**Task objective:** Pictures do not belong in your copy. Repeat all the other data exactly.
______
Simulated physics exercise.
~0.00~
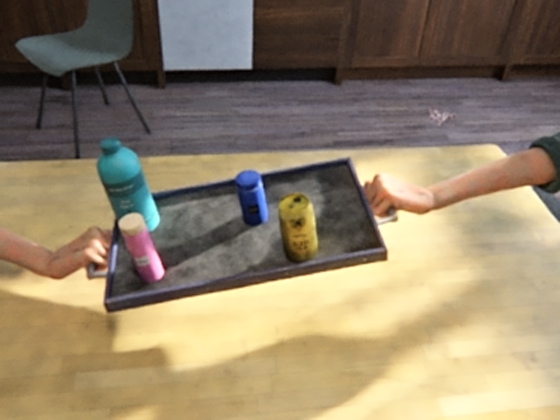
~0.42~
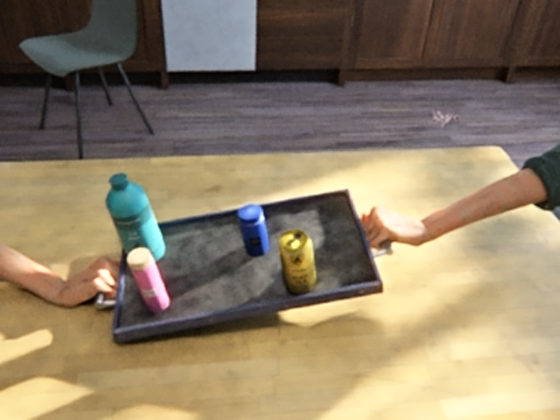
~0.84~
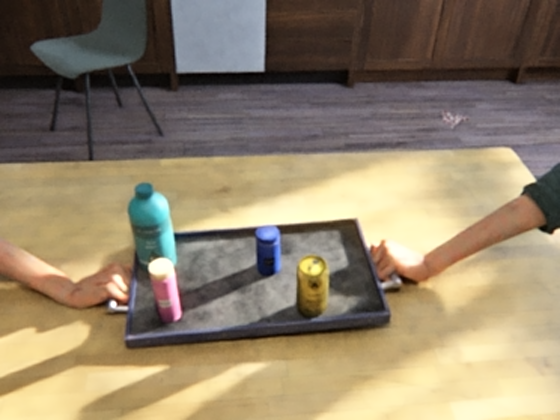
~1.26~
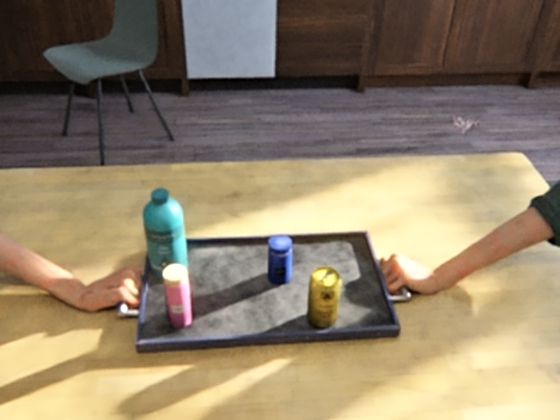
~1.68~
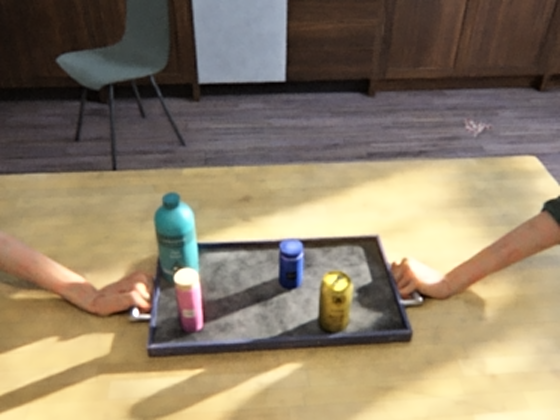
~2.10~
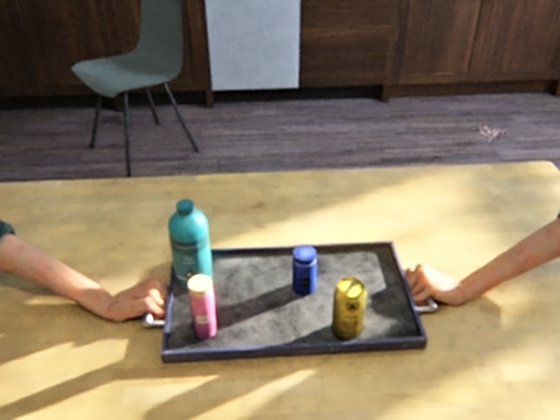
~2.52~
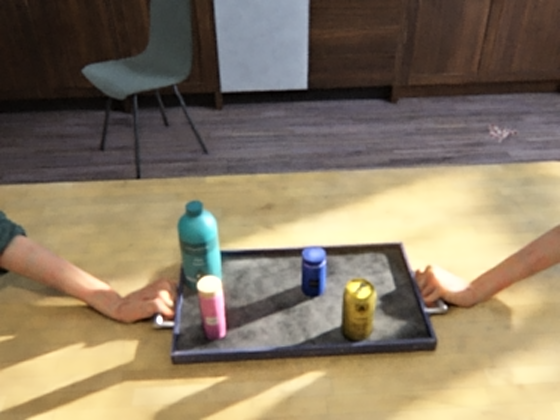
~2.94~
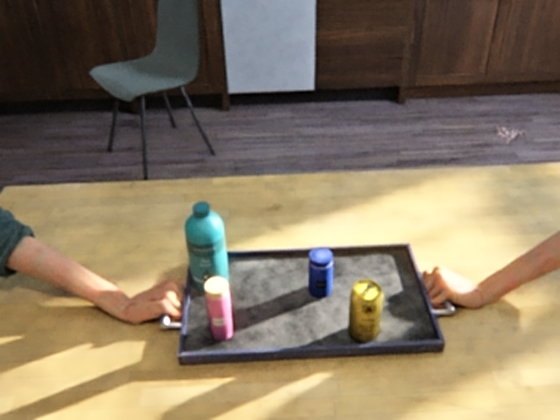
Two hands lowered a tilted dark tray holding a turquoise bottle, pink and blue shakers and a yellow can onto a wooden table, left side first, then the right, and everything stayed upright on it as the view drifted left.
______
**Written solution:**
Simulated physics exercise.
~0.00~
~0.42~
~0.84~
~1.26~
~1.68~
~2.10~
~2.52~
~2.94~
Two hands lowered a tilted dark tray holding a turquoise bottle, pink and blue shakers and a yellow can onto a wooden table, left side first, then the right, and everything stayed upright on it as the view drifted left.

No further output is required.